### What to produce
Read through the data and report every line in which the word "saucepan" occurs.

---- Record extracts

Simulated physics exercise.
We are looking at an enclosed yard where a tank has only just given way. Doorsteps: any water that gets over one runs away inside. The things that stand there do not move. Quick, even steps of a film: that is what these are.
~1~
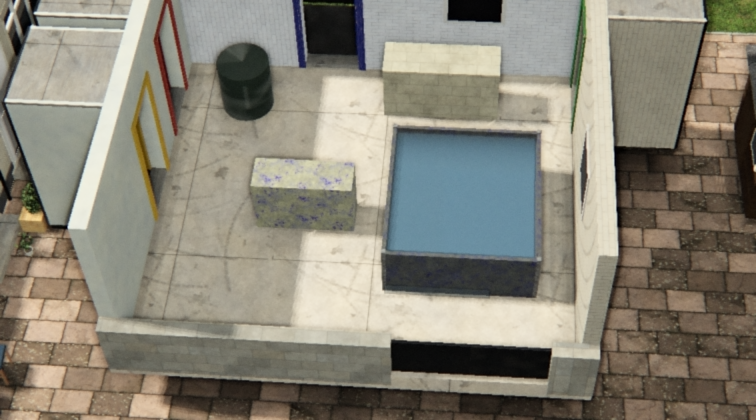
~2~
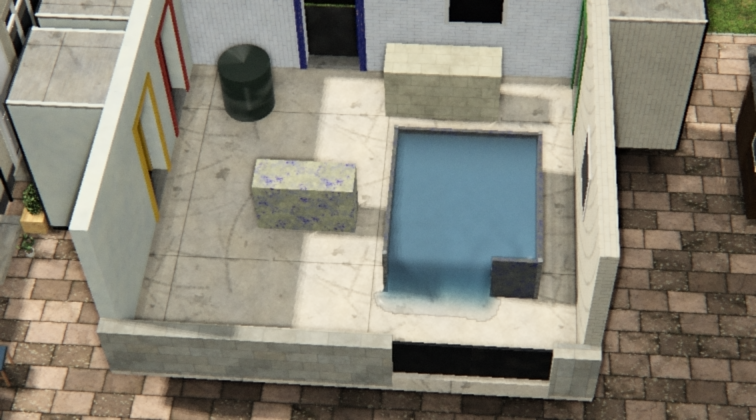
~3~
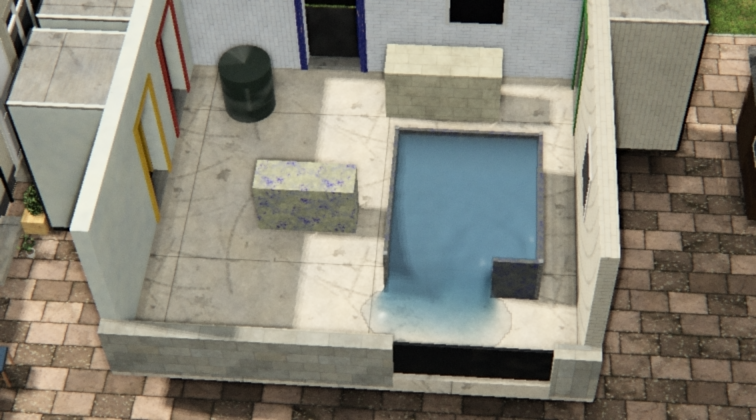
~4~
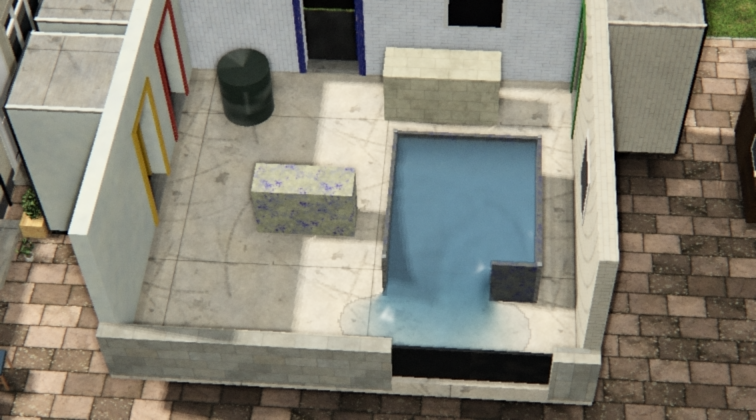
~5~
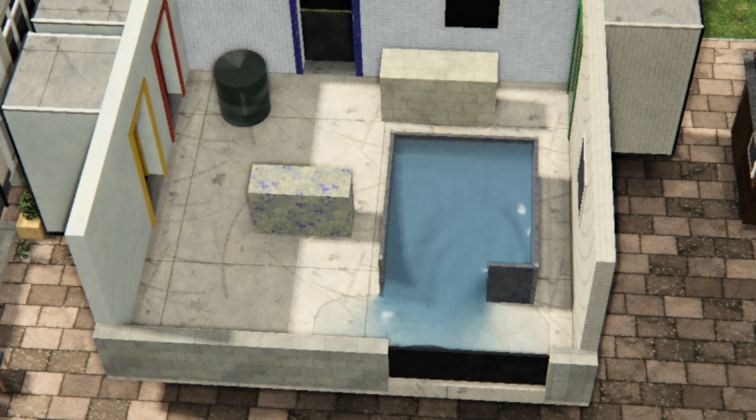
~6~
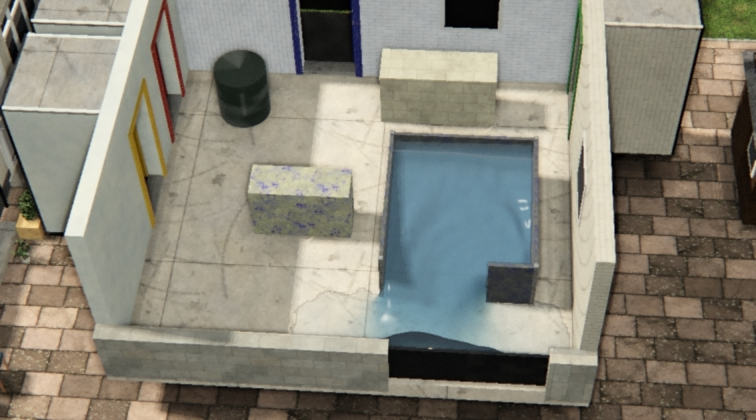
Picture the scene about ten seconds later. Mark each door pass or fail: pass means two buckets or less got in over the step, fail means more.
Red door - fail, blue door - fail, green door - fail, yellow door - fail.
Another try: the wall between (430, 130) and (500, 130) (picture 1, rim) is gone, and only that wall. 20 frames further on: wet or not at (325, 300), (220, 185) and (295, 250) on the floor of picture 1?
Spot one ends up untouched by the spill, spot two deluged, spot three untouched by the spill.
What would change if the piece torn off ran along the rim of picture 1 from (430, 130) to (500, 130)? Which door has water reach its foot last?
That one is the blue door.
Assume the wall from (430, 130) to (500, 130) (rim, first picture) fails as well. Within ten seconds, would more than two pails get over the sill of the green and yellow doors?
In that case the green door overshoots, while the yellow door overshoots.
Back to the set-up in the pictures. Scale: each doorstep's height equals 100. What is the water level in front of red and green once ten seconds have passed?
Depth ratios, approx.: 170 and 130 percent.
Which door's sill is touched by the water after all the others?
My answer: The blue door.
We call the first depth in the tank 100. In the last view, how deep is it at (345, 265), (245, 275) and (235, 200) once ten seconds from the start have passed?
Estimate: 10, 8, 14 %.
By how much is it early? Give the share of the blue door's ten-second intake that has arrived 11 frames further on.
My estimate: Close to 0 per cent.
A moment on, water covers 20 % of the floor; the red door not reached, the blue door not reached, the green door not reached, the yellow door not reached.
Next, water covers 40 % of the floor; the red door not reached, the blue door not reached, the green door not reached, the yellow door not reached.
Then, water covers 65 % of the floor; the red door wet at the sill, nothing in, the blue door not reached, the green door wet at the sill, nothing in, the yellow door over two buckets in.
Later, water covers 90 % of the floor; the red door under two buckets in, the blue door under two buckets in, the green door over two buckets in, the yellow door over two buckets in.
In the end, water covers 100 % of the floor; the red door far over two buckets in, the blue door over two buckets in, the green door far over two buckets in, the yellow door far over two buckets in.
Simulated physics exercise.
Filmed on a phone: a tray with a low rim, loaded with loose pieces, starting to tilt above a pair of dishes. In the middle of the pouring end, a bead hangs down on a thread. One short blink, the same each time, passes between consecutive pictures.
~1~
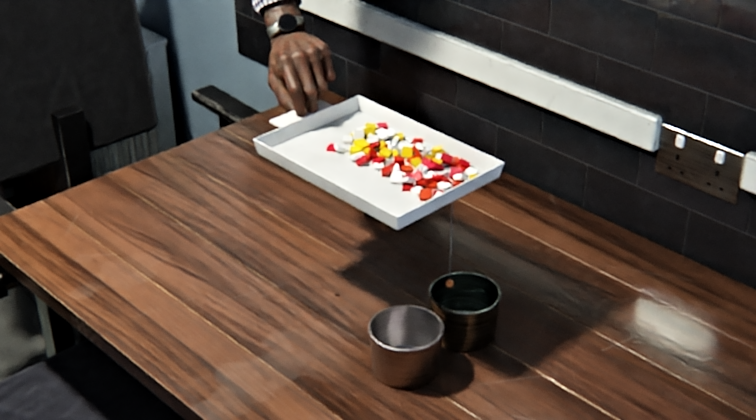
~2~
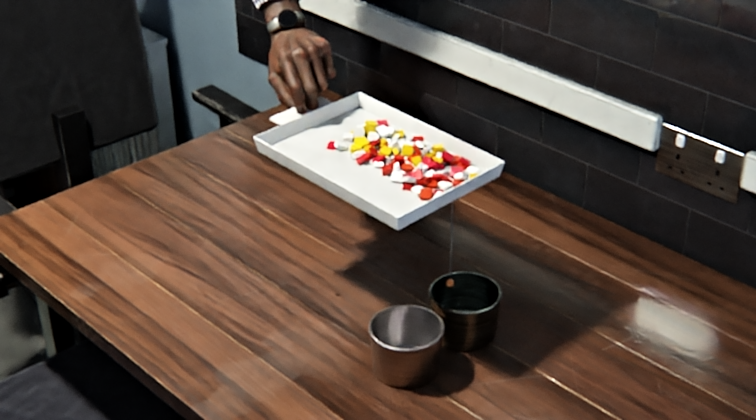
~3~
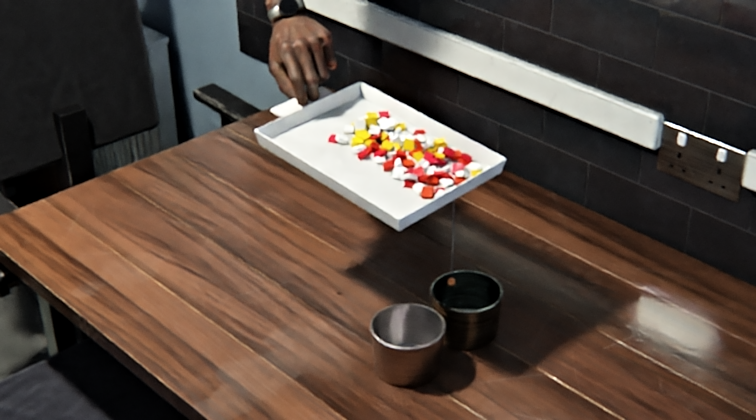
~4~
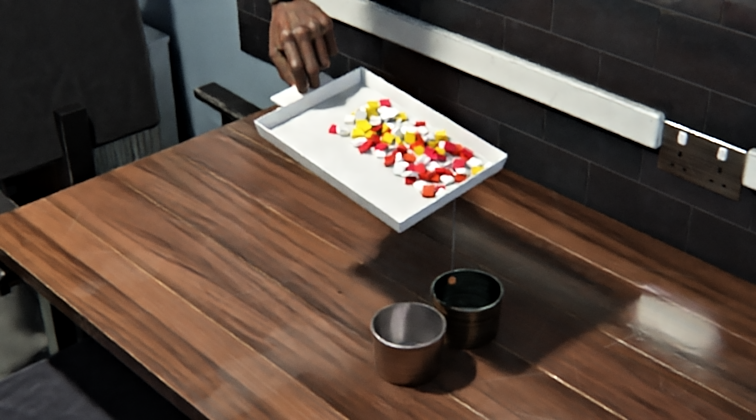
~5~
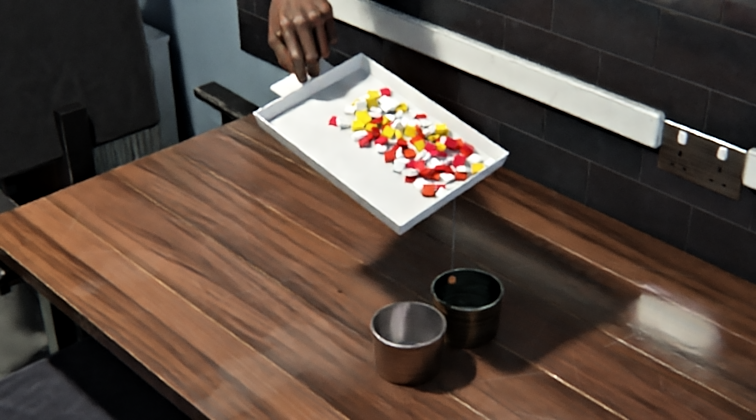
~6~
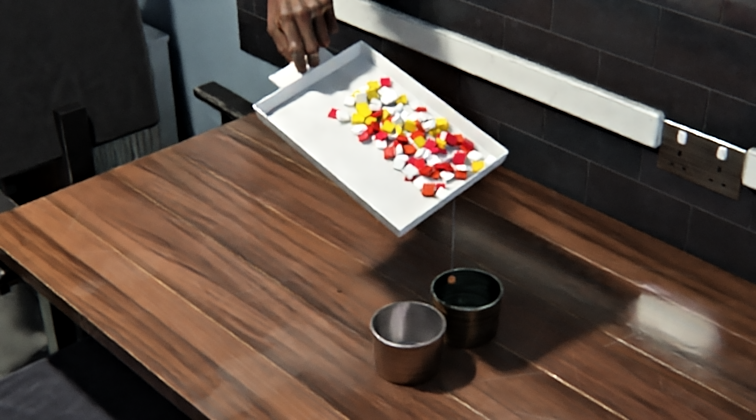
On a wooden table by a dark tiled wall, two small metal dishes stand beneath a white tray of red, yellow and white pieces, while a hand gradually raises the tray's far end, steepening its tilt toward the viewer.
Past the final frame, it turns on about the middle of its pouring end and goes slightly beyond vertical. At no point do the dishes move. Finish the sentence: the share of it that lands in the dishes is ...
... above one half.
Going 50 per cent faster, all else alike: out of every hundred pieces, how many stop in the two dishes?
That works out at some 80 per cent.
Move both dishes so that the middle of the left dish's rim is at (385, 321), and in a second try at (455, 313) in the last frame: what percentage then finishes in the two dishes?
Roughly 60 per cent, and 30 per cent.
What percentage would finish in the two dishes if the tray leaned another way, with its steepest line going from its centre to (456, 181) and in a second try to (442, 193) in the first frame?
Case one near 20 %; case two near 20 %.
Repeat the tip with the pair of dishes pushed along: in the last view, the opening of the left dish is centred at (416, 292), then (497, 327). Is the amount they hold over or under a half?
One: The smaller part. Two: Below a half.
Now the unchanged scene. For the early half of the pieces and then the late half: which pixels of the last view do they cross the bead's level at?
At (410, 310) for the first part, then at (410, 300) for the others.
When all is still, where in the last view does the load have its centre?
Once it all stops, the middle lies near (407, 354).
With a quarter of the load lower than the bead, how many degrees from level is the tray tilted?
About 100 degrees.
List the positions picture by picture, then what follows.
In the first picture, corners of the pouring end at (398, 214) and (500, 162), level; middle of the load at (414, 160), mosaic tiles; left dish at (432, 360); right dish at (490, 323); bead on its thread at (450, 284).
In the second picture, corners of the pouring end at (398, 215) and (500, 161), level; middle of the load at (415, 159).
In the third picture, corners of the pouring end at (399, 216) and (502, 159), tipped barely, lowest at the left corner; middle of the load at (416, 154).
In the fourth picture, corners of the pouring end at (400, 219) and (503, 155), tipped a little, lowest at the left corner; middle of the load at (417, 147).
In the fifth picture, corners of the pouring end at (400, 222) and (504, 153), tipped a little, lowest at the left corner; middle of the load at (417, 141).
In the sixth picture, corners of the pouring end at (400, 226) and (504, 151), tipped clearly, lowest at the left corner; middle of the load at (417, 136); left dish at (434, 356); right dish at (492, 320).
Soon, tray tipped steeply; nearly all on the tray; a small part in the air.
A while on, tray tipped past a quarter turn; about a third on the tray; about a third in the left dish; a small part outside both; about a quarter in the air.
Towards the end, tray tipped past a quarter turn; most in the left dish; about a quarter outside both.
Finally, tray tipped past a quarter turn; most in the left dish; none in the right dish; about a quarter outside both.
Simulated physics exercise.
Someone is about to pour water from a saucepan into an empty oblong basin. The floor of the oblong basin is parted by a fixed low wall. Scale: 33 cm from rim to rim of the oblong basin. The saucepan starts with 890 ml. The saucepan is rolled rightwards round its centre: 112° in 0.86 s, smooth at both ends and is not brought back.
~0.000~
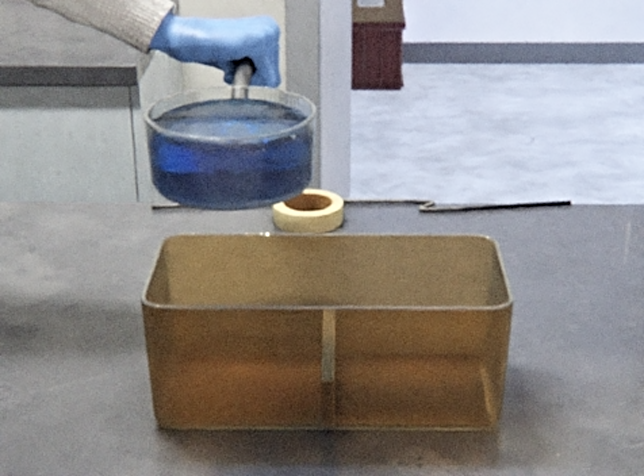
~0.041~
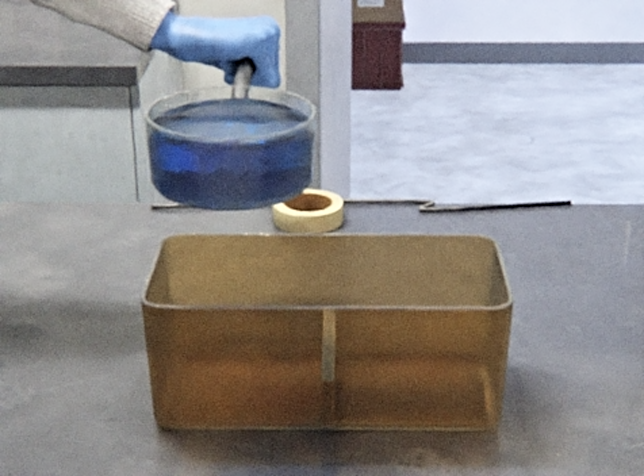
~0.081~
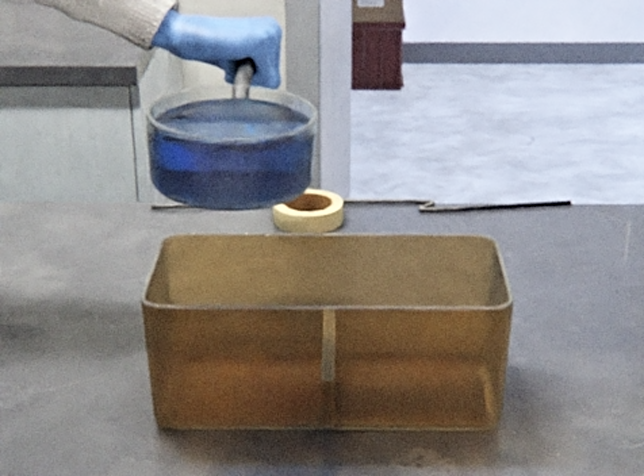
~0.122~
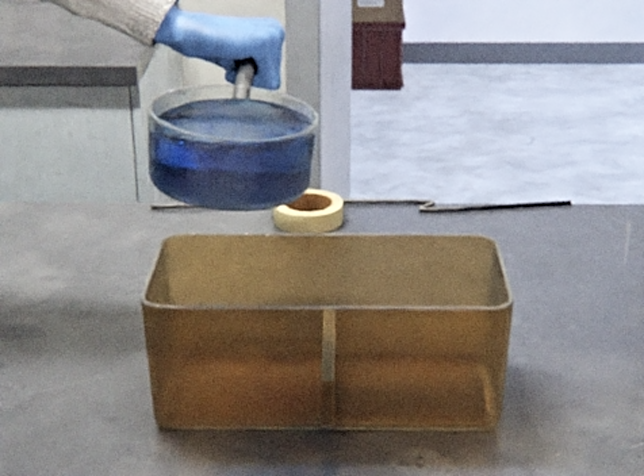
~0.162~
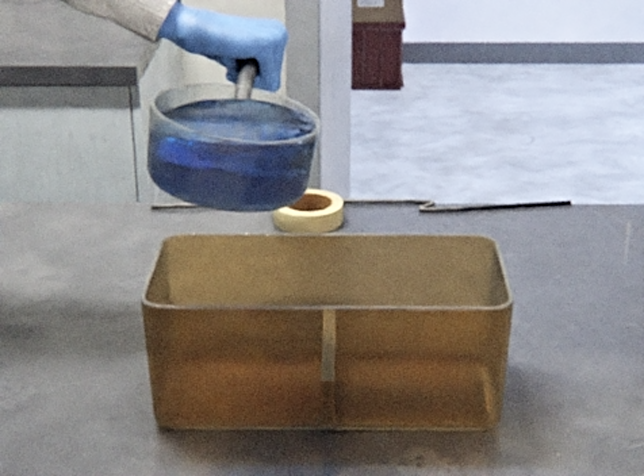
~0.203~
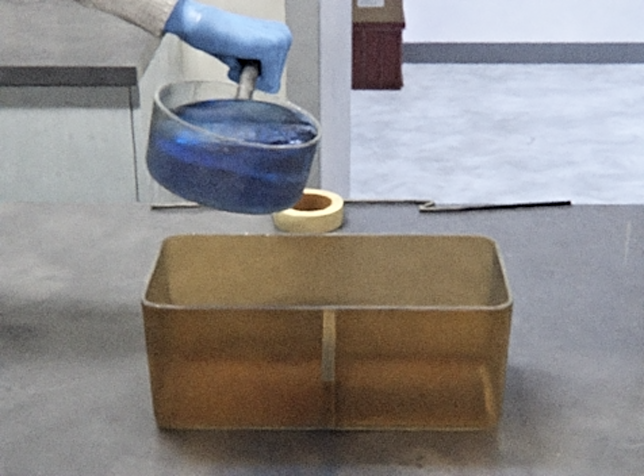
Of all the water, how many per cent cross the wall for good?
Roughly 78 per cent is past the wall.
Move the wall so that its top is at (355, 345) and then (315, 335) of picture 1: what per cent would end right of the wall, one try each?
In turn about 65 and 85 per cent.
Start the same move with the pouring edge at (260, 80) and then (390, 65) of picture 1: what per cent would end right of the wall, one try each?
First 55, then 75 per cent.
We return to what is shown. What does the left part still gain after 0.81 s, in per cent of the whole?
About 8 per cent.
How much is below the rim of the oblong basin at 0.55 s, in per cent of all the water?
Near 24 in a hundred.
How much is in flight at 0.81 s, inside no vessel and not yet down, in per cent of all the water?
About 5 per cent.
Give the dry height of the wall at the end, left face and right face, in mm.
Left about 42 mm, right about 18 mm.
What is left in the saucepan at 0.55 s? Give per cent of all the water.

--------

### Complete response
Someone is about to pour water from a saucepan into an empty oblong basin. The floor of the oblong basin is parted by a fixed low wall. Scale: 33 cm from rim to rim of the oblong basin. The saucepan starts with 890 ml. The saucepan is rolled rightwards round its centre: 112° in 0.86 s, smooth at both ends and is not brought back.
What is left in the saucepan at 0.55 s? Give per cent of all the water.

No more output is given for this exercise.